Stated exercise — Write out the full listing exactly as given, minus the images.

Material —
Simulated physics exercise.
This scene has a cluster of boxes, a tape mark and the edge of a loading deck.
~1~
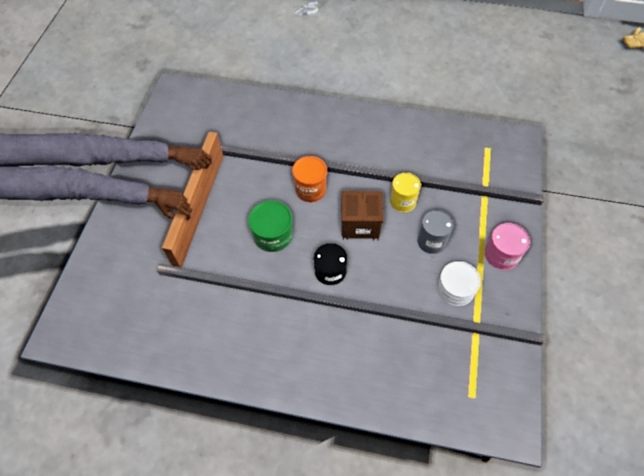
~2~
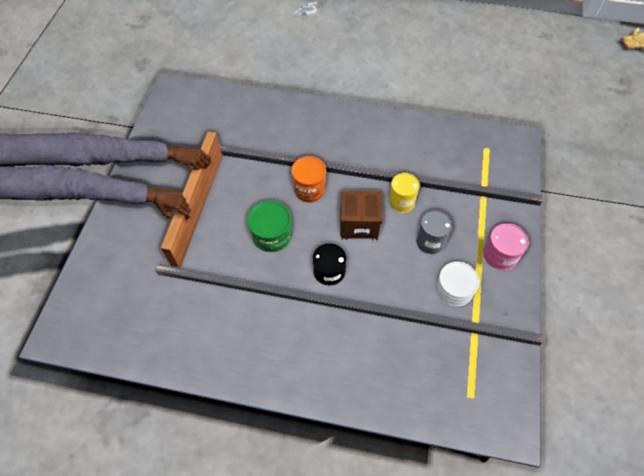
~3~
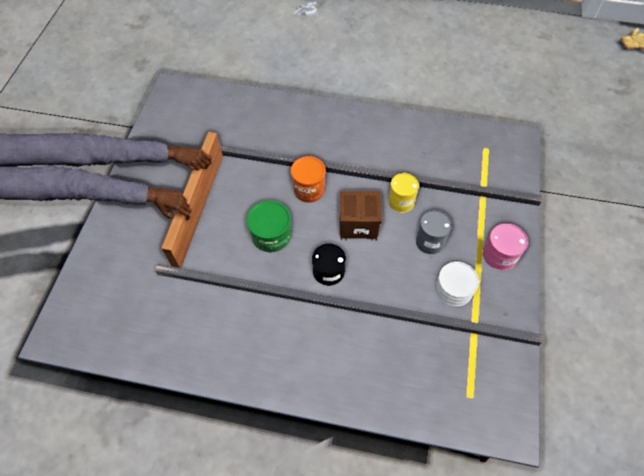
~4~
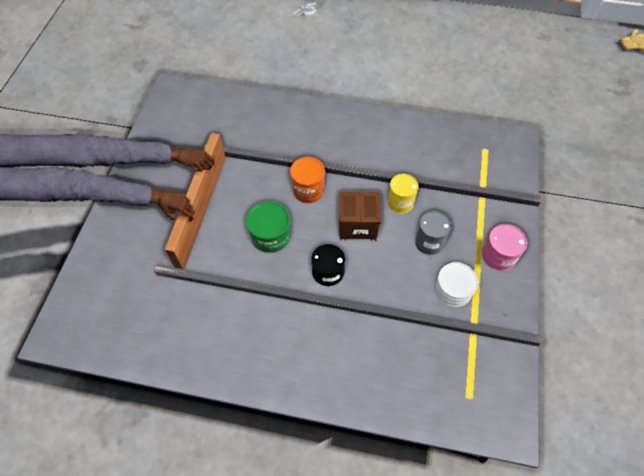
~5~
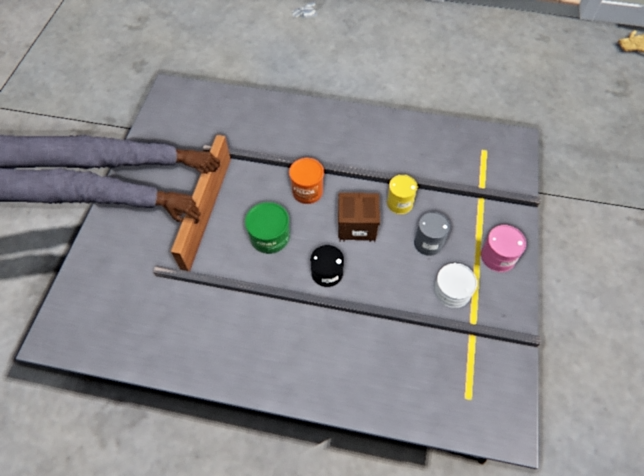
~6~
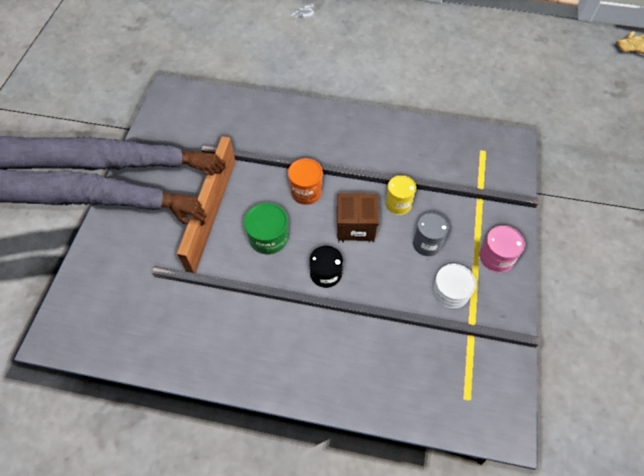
We see two hands holding a wooden plank at the left of a grey deck scattered with colourful canisters and a brown box; the plank stays nearly still, then slides slightly right, while the objects near the yellow tape barely shift.
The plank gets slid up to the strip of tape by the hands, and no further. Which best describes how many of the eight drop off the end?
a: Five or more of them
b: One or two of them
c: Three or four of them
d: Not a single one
b, one or two of them.
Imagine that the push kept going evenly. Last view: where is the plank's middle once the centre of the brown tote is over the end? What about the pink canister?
(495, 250) and (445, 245), more or less.
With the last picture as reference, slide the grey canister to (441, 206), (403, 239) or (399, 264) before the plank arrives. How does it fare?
First it tips off, next it remains, and last it remains.
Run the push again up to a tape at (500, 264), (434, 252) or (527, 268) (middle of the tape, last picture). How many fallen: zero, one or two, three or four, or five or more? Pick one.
Well, in the order given, it's five or more, none and 5 or more.
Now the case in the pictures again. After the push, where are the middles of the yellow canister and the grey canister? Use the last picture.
Looks like one lands around (527, 209), and the other around (539, 271).
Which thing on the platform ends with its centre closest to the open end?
Answer: The grey canister.
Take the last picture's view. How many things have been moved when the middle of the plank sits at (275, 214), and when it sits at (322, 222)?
Counting first: 1, next 4.
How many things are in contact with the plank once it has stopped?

Response —
Simulated physics exercise.
This scene has a cluster of boxes, a tape mark and the edge of a loading deck.
~1~
~2~
~3~
~4~
~5~
~6~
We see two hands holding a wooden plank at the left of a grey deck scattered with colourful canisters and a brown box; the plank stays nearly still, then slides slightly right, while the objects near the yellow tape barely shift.
The plank gets slid up to the strip of tape by the hands, and no further. Which best describes how many of the eight drop off the end?
a: Five or more of them
b: One or two of them
c: Three or four of them
d: Not a single one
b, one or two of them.
Imagine that the push kept going evenly. Last view: where is the plank's middle once the centre of the brown tote is over the end? What about the pink canister?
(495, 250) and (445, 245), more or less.
With the last picture as reference, slide the grey canister to (441, 206), (403, 239) or (399, 264) before the plank arrives. How does it fare?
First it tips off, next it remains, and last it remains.
Run the push again up to a tape at (500, 264), (434, 252) or (527, 268) (middle of the tape, last picture). How many fallen: zero, one or two, three or four, or five or more? Pick one.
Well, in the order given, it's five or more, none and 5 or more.
Now the case in the pictures again. After the push, where are the middles of the yellow canister and the grey canister? Use the last picture.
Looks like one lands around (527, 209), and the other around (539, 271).
Which thing on the platform ends with its centre closest to the open end?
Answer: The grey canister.
Take the last picture's view. How many things have been moved when the middle of the plank sits at (275, 214), and when it sits at (322, 222)?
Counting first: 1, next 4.
How many things are in contact with the plank once it has stopped?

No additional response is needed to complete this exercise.